- **Dataset extract**:
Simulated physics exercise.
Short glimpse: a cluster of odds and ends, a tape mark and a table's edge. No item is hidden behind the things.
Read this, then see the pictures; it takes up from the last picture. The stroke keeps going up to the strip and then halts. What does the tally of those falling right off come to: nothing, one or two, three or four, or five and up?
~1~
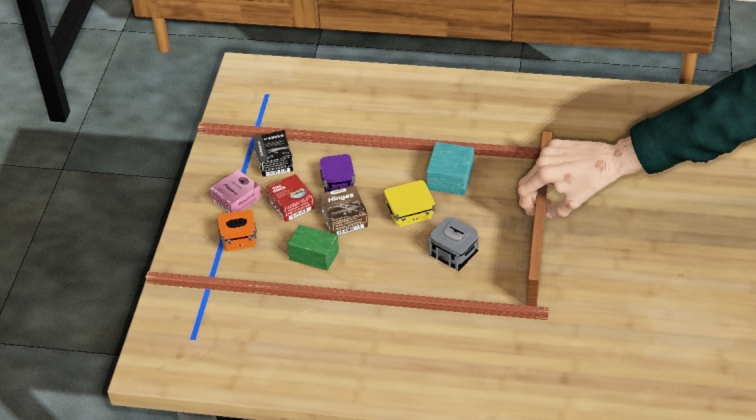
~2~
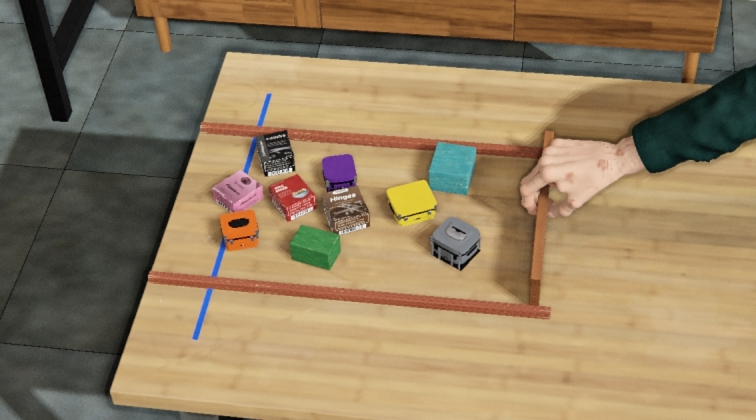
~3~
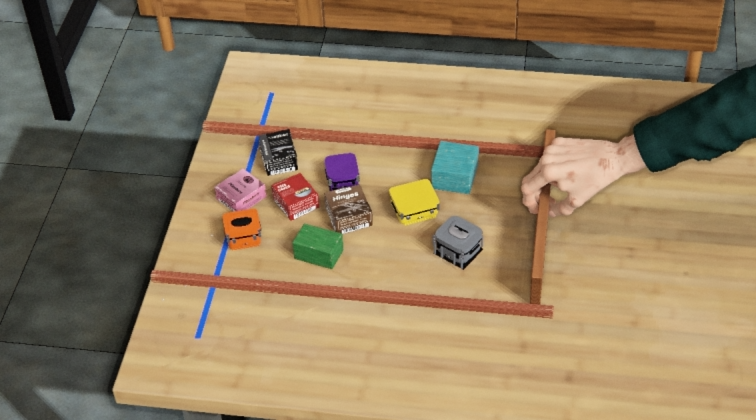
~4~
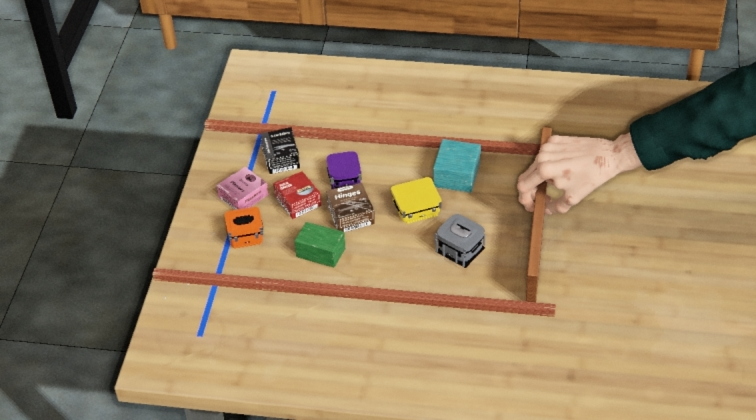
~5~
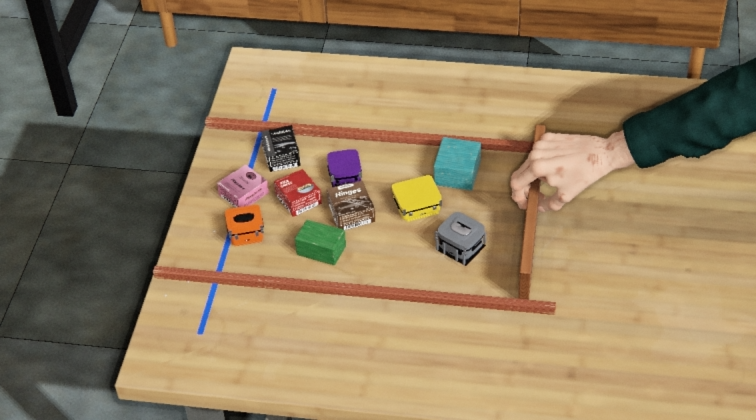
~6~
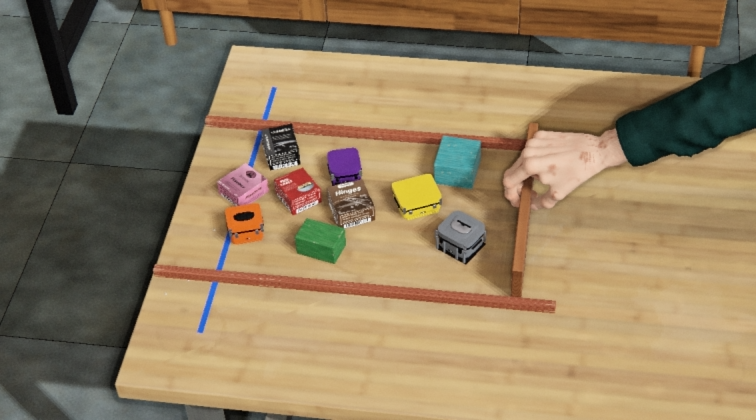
It comes to three or four.
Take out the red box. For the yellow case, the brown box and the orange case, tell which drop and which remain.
The yellow case remains - the brown box remains - the orange case ends up below.
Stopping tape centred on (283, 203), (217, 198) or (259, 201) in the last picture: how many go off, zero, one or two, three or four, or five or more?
Going through the three places in order, the answers are one or two; 5 or more; three or four.
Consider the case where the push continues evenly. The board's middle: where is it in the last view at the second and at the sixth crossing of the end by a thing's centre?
First around (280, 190), then around (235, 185).
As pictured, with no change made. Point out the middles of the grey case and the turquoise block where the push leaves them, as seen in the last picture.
I'd say approximately (211, 222) and then (234, 145).
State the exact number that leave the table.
That makes a total of 4.
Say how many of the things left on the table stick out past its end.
Expected count: 3.
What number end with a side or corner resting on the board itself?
Contact count: 3.
Soon after, none off yet; pink box at rest near (243, 186); orange case at rest near (245, 225); black box at rest near (281, 147).
After that, none off yet; pink box displaced about its own width near (200, 178); orange case displaced about its own width near (224, 220); black box displaced about its own width near (255, 142).
In the end, the number that fall off is three or four; gone, red box, black box, orange case and pink box.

- **Written request**: Keep the pictures out of the copy and return the rest of the data above exactly.

- **Response to the task**:
Simulated physics exercise.
Short glimpse: a cluster of odds and ends, a tape mark and a table's edge. No item is hidden behind the things.
Read this, then see the pictures; it takes up from the last picture. The stroke keeps going up to the strip and then halts. What does the tally of those falling right off come to: nothing, one or two, three or four, or five and up?
~1~
~2~
~3~
~4~
~5~
~6~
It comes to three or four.
Take out the red box. For the yellow case, the brown box and the orange case, tell which drop and which remain.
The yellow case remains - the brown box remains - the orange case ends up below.
Stopping tape centred on (283, 203), (217, 198) or (259, 201) in the last picture: how many go off, zero, one or two, three or four, or five or more?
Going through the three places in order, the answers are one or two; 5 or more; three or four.
Consider the case where the push continues evenly. The board's middle: where is it in the last view at the second and at the sixth crossing of the end by a thing's centre?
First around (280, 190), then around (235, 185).
As pictured, with no change made. Point out the middles of the grey case and the turquoise block where the push leaves them, as seen in the last picture.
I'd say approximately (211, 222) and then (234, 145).
State the exact number that leave the table.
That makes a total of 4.
Say how many of the things left on the table stick out past its end.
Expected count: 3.
What number end with a side or corner resting on the board itself?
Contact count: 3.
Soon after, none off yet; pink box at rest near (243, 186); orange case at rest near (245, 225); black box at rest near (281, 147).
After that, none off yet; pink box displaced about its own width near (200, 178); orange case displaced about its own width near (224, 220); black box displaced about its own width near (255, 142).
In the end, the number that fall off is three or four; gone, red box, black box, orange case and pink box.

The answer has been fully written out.